### Problem requirements
Your task is to repeat the entries exactly. Leave the pictures out.

### Supplied material
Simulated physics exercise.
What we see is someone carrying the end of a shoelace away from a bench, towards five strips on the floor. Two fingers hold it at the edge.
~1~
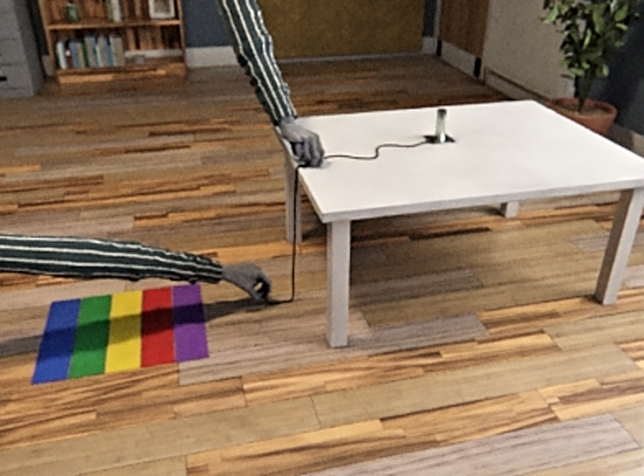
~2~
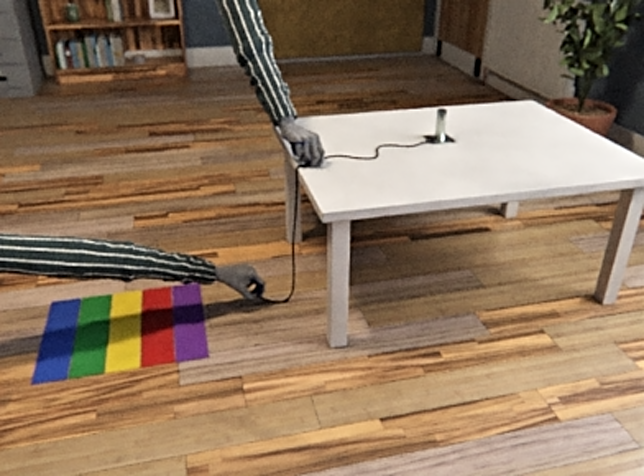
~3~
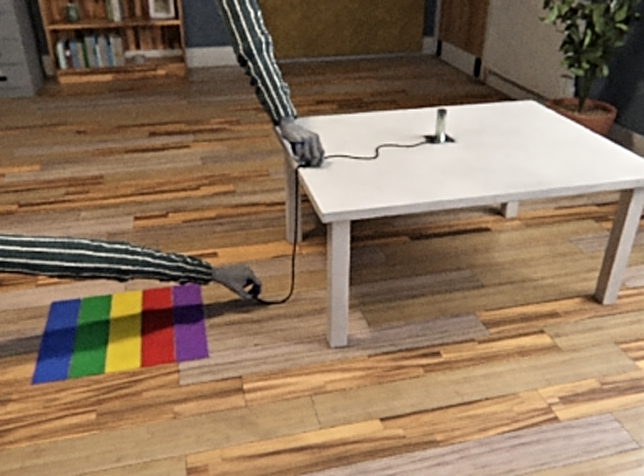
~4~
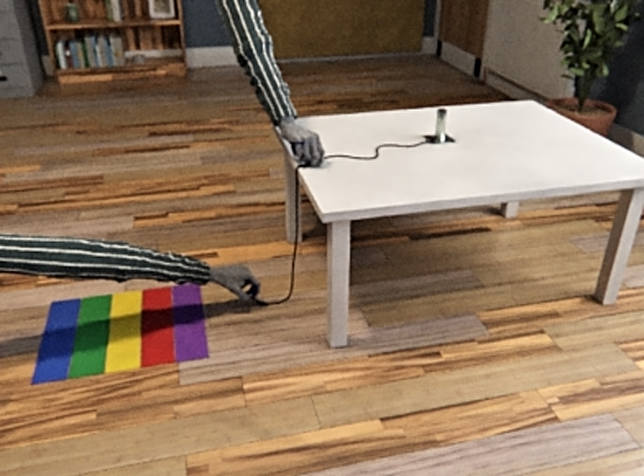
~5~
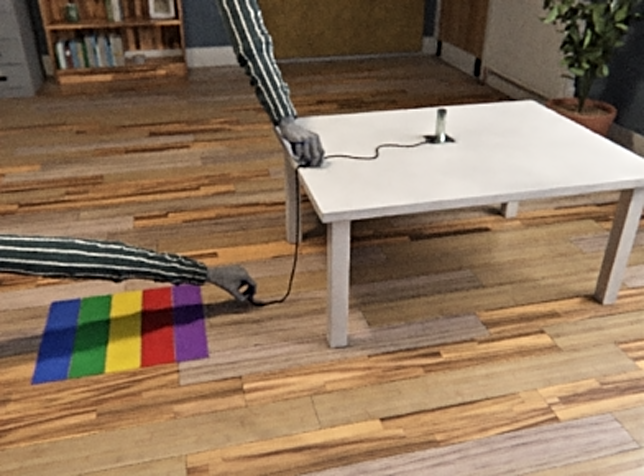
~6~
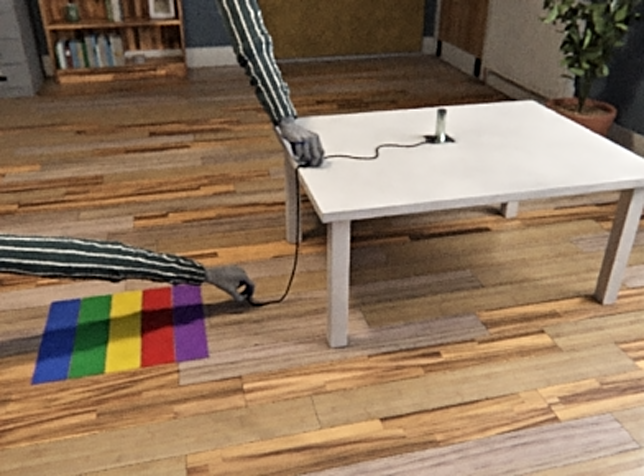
We see one hand pinching a dark cord at the edge of a white table while another, low by five coloured strips on the floor, holds its end and draws it slightly left.
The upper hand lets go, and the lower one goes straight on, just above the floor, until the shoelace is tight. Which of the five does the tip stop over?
The end stops over the yellow strip.
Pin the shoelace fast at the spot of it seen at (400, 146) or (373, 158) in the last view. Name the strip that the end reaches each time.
One after the other, yellow; red.
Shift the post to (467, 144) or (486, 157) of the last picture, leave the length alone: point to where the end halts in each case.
The places are (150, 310) and (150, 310).
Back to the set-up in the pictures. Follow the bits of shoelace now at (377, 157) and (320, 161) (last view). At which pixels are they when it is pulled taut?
Near (350, 155) and (292, 171).
Early on, end near (173, 307); over purple.
Midway, end near (140, 312); over yellow.
At the end of the slack, end near (121, 314); over yellow. It gets as far as the yellow strip.
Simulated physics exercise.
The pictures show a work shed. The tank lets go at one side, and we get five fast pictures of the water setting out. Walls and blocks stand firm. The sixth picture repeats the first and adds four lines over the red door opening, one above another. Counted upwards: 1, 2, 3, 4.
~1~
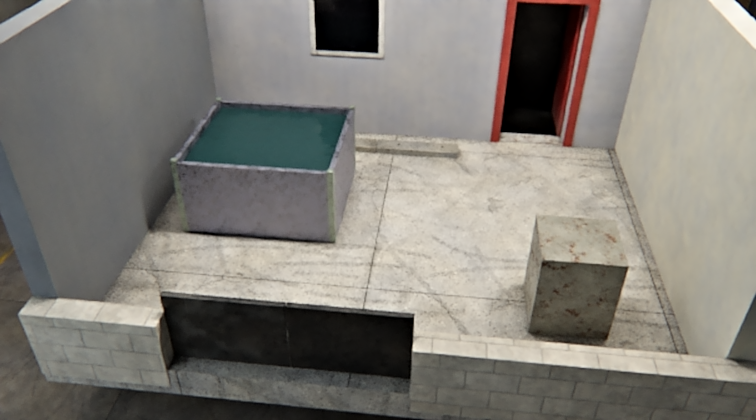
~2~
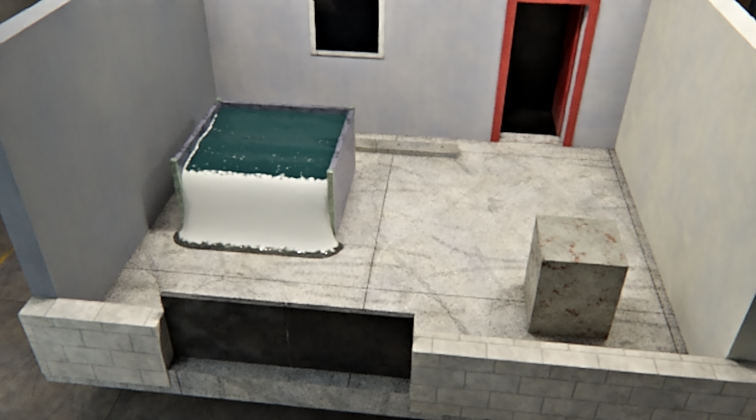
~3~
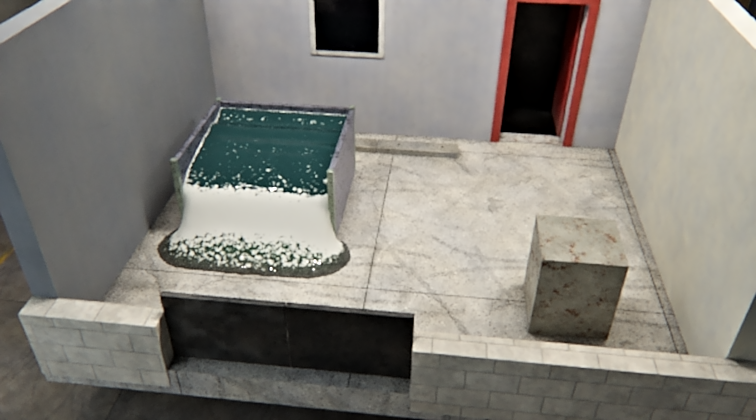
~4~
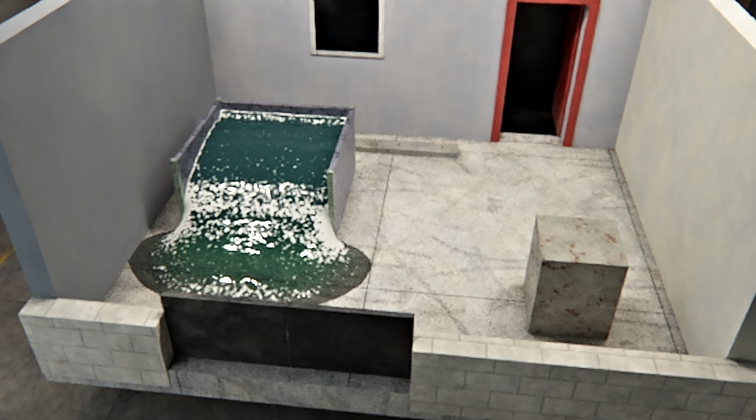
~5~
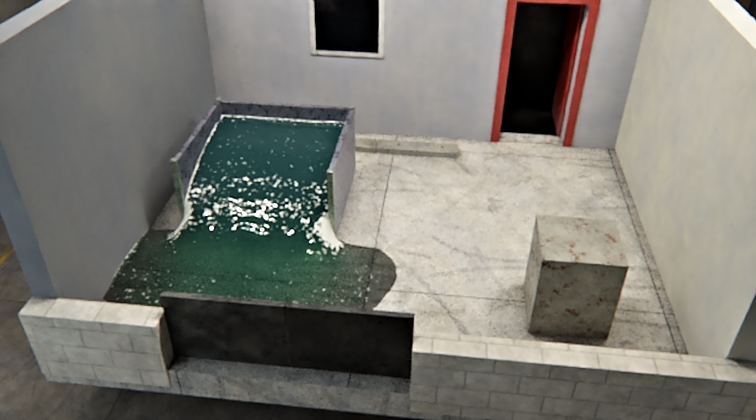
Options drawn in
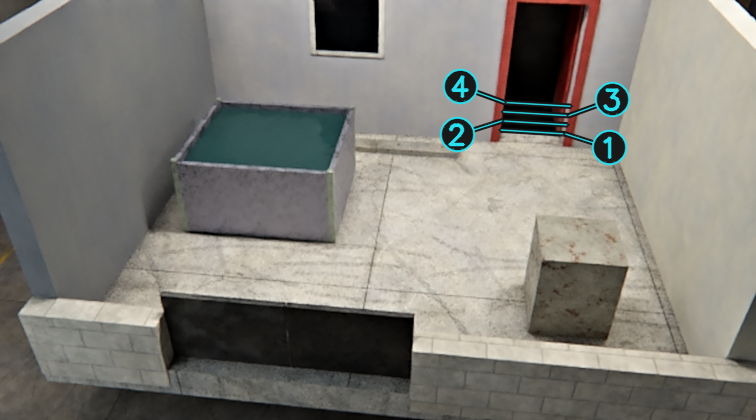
The clip shows a tank of green water in a walled work shed; its front side opens and water pours out in a white, foamy sheet, then spreads across the pale floor toward the low front wall and both sides.
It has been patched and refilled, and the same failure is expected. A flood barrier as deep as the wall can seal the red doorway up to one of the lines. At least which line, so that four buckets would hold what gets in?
The limit is 1.
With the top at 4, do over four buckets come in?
No, not at all.
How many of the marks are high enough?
All of the four.
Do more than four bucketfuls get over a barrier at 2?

### Output of the task
Simulated physics exercise.
What we see is someone carrying the end of a shoelace away from a bench, towards five strips on the floor. Two fingers hold it at the edge.
~1~
~2~
~3~
~4~
~5~
~6~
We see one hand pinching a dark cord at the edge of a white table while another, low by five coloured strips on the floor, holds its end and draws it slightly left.
The upper hand lets go, and the lower one goes straight on, just above the floor, until the shoelace is tight. Which of the five does the tip stop over?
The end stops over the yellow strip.
Pin the shoelace fast at the spot of it seen at (400, 146) or (373, 158) in the last view. Name the strip that the end reaches each time.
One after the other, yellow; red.
Shift the post to (467, 144) or (486, 157) of the last picture, leave the length alone: point to where the end halts in each case.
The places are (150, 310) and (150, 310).
Back to the set-up in the pictures. Follow the bits of shoelace now at (377, 157) and (320, 161) (last view). At which pixels are they when it is pulled taut?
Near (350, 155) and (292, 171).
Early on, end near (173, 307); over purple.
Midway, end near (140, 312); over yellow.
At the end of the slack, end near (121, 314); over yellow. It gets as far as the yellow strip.
Simulated physics exercise.
The pictures show a work shed. The tank lets go at one side, and we get five fast pictures of the water setting out. Walls and blocks stand firm. The sixth picture repeats the first and adds four lines over the red door opening, one above another. Counted upwards: 1, 2, 3, 4.
~1~
~2~
~3~
~4~
~5~
Options drawn in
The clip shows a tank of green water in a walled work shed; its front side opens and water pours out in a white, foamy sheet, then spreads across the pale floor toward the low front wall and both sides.
It has been patched and refilled, and the same failure is expected. A flood barrier as deep as the wall can seal the red doorway up to one of the lines. At least which line, so that four buckets would hold what gets in?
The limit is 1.
With the top at 4, do over four buckets come in?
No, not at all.
How many of the marks are high enough?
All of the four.
Do more than four bucketfuls get over a barrier at 2?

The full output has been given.